• WHAT YOU WILL DO
Repeat exactly the lines below from the line that contains "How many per" to the last line, inclusive, without the pictures.

• RECORDS SUPPLIED
━━━━━━━━━━━━━━━━━━━━

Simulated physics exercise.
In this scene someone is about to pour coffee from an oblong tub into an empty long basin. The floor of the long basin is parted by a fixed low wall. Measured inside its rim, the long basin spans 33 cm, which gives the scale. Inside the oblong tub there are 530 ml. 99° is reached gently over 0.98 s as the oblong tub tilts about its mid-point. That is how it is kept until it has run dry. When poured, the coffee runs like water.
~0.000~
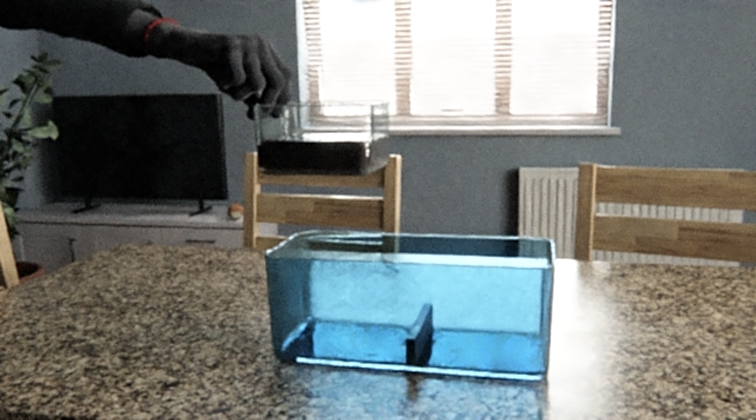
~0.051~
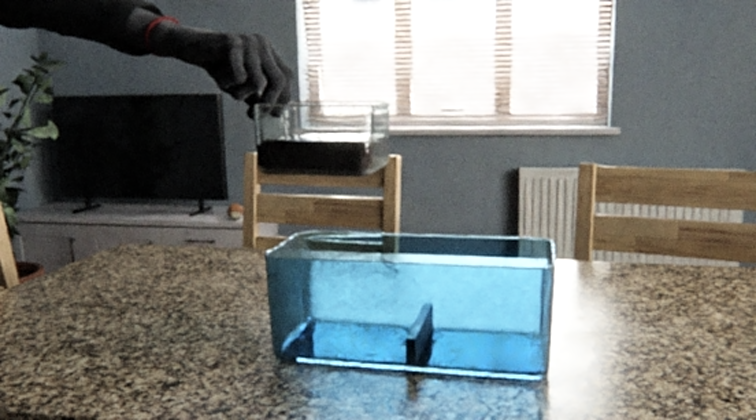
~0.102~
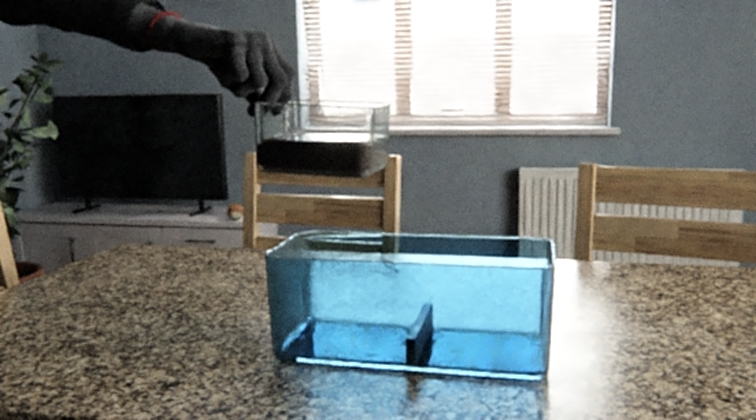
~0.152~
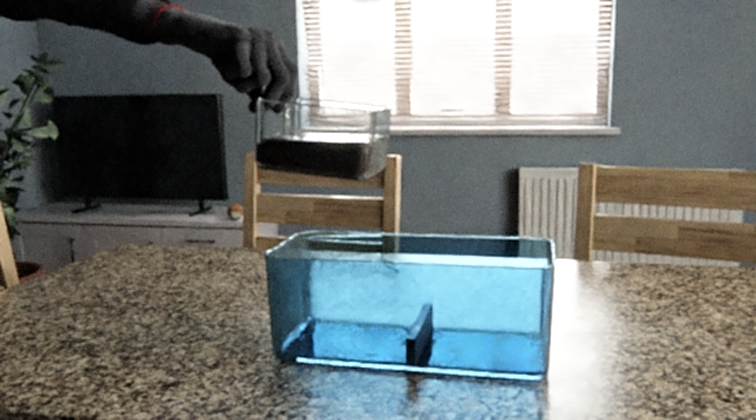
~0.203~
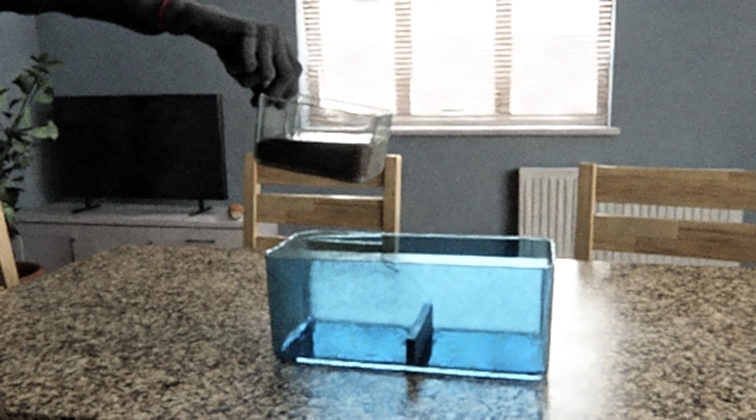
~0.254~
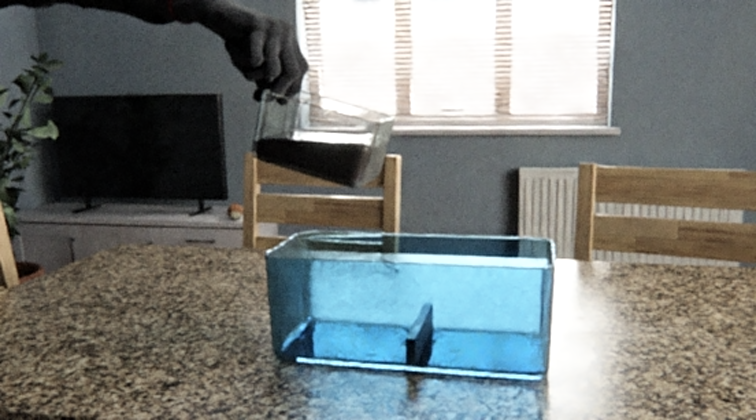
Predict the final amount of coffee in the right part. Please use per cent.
The right part ends with roughly 49 per cent.
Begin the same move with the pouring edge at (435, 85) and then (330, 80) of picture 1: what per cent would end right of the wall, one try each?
Roughly 95 per cent the first time and 5 per cent the second.
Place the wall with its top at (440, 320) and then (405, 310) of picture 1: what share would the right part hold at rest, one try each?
Respectively close to 25 and 70 %.
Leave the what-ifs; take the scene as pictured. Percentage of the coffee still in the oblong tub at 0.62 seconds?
About 66 per cent.
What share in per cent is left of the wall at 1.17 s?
44 %.
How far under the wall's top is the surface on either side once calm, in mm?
Left about 22 mm, right about 22 mm.
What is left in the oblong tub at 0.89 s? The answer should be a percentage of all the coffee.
Close to 22 percent of the total.
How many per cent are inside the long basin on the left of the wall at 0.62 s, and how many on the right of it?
About 3 left, 1 right.
By 0.62 s the tilt is 70° and 66 per cent is still to pour, 3 is left of the wall and 1 right of it.
By 0.89 s the tilt is 97° and 21 per cent is still to pour, 17 is left of the wall and 48 right of it.
By 1.17 s the tilt is 99° and 4 per cent is still to pour, 45 is left of the wall and 48 right of it.
By 1.48 s the tilt is 99° and 0 per cent is still to pour, 51 is left of the wall and 49 right of it.
At rest 50 per cent lies left of the wall, 49 right of it and 0 outside.
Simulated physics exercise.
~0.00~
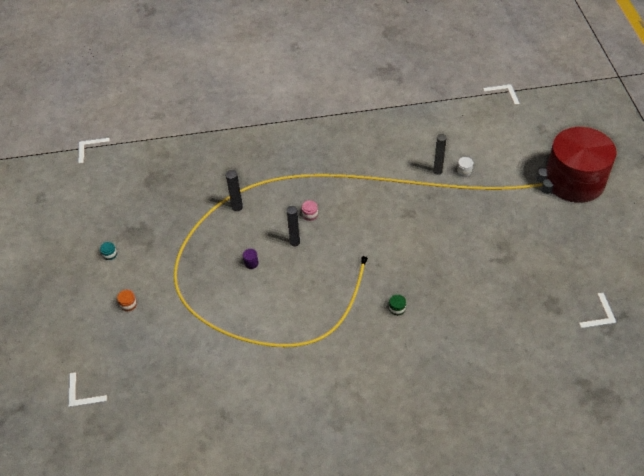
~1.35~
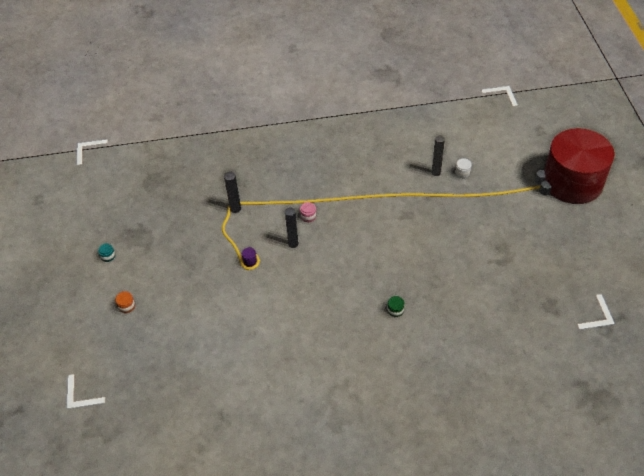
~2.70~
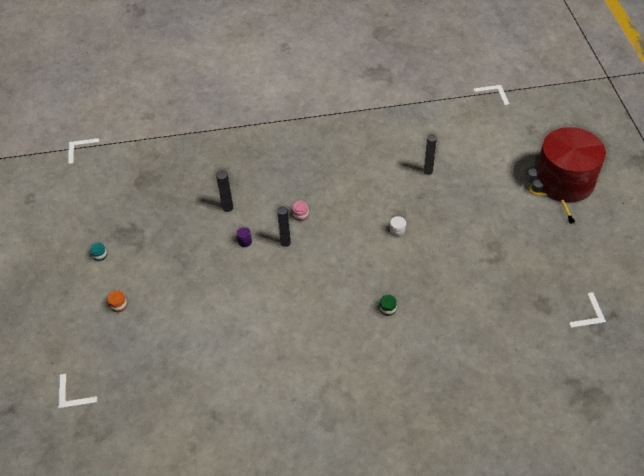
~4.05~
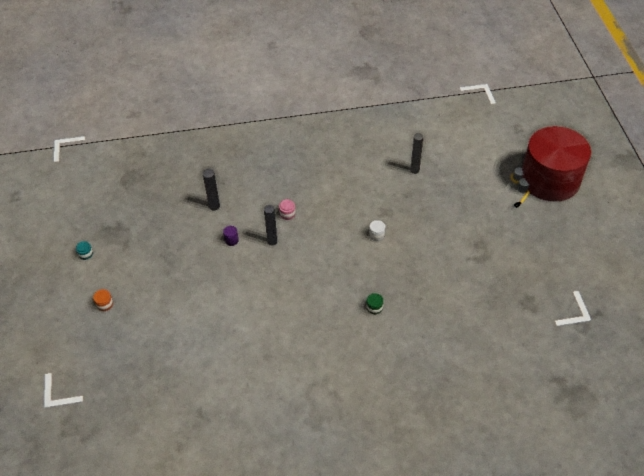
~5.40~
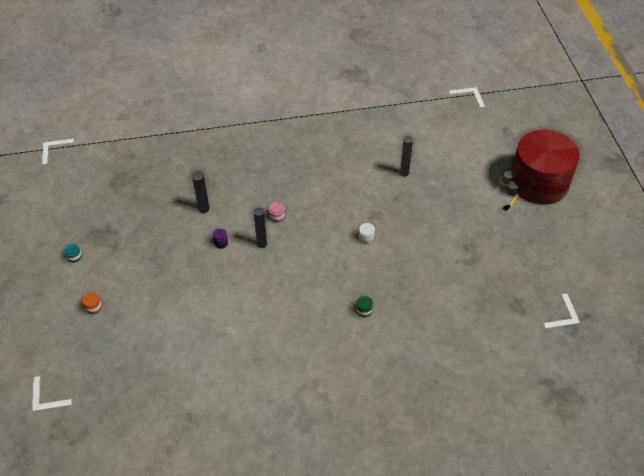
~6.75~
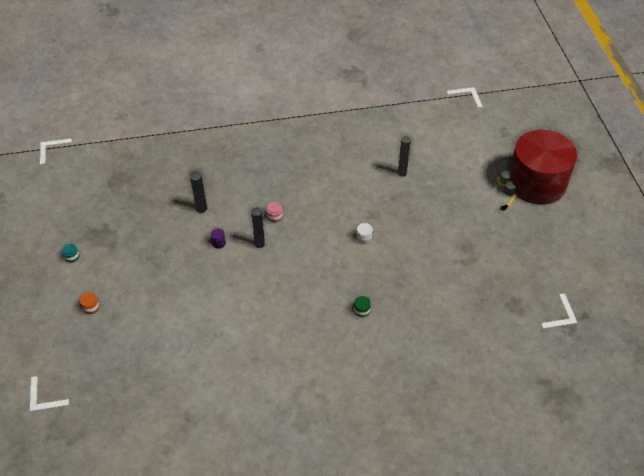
A yellow lead looped across a concrete floor among dark posts and small containers retracts toward a red reel at right, shifting the purple tub slightly and the white canister left and down, and ends with a short piece still hanging out beside the reel.
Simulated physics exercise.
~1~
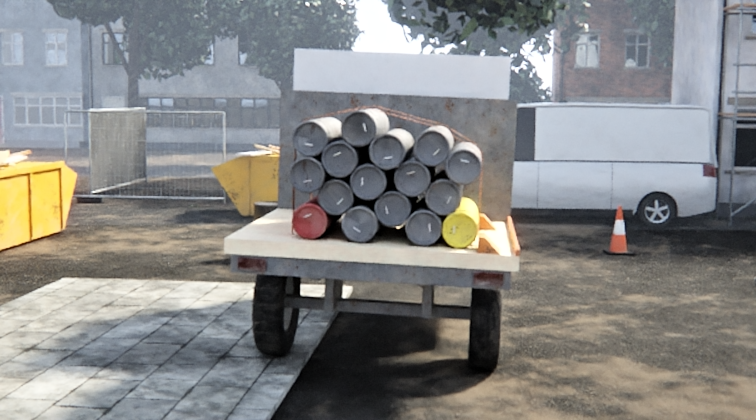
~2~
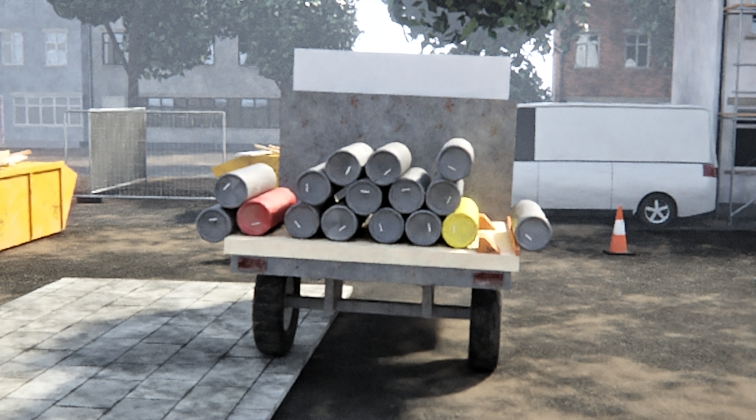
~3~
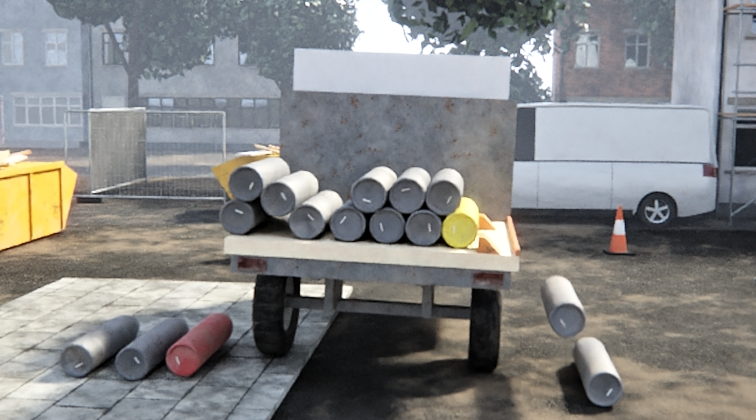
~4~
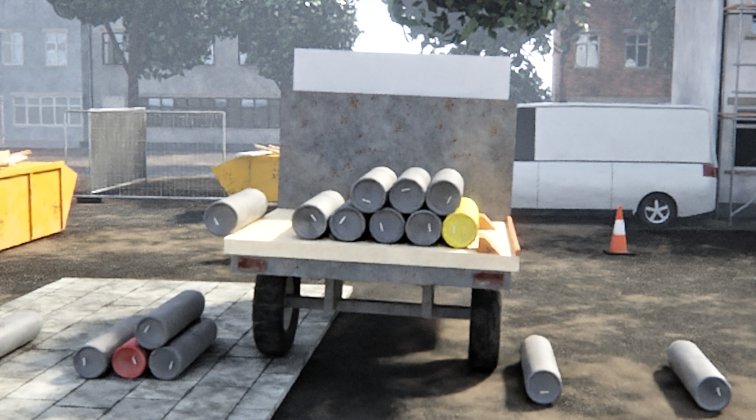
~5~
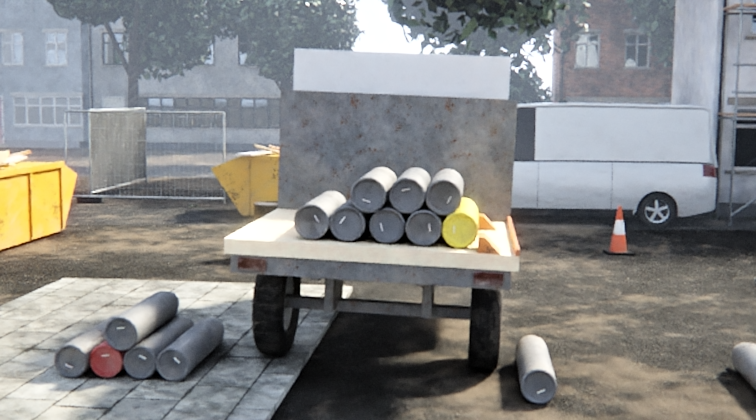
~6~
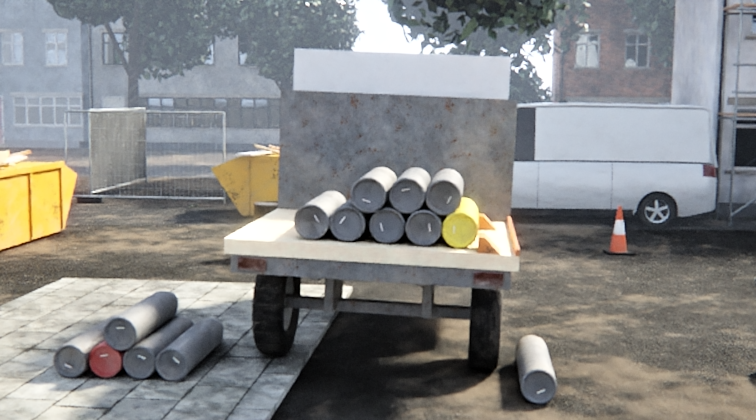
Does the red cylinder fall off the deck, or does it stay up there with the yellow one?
The red cylinder rolls off the left side and ends up on the ground, while the yellow one stays on the deck.
A flatbed lorry stands parked in a yard, seen from behind, with grey cylinders stacked end-on across its deck, a red one at the bottom left and a yellow one at the bottom right. A white van and an orange cone stand to the right, and a yellow skip to the left. The straps come off and the stack slumps, spreading cylinders both ways. The red one rolls left and drops onto the paving with several grey ones, while others tumble off the right. Finally, the yellow one remains on the deck beneath a smaller grey pile.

━━━━━━━━━━━━━━━━━━━━

• WRITTEN REPLY
How many per cent are inside the long basin on the left of the wall at 0.62 s, and how many on the right of it?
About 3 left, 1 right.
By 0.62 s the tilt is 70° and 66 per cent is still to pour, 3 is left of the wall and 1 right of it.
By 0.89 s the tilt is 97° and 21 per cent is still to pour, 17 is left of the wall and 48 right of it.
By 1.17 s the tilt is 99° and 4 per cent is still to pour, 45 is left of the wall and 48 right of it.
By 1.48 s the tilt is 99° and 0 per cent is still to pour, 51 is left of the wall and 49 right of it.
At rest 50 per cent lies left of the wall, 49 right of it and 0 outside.
Simulated physics exercise.
~0.00~
~1.35~
~2.70~
~4.05~
~5.40~
~6.75~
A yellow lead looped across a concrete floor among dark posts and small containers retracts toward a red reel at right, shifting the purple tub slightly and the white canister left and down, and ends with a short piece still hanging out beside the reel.
Simulated physics exercise.
~1~
~2~
~3~
~4~
~5~
~6~
Does the red cylinder fall off the deck, or does it stay up there with the yellow one?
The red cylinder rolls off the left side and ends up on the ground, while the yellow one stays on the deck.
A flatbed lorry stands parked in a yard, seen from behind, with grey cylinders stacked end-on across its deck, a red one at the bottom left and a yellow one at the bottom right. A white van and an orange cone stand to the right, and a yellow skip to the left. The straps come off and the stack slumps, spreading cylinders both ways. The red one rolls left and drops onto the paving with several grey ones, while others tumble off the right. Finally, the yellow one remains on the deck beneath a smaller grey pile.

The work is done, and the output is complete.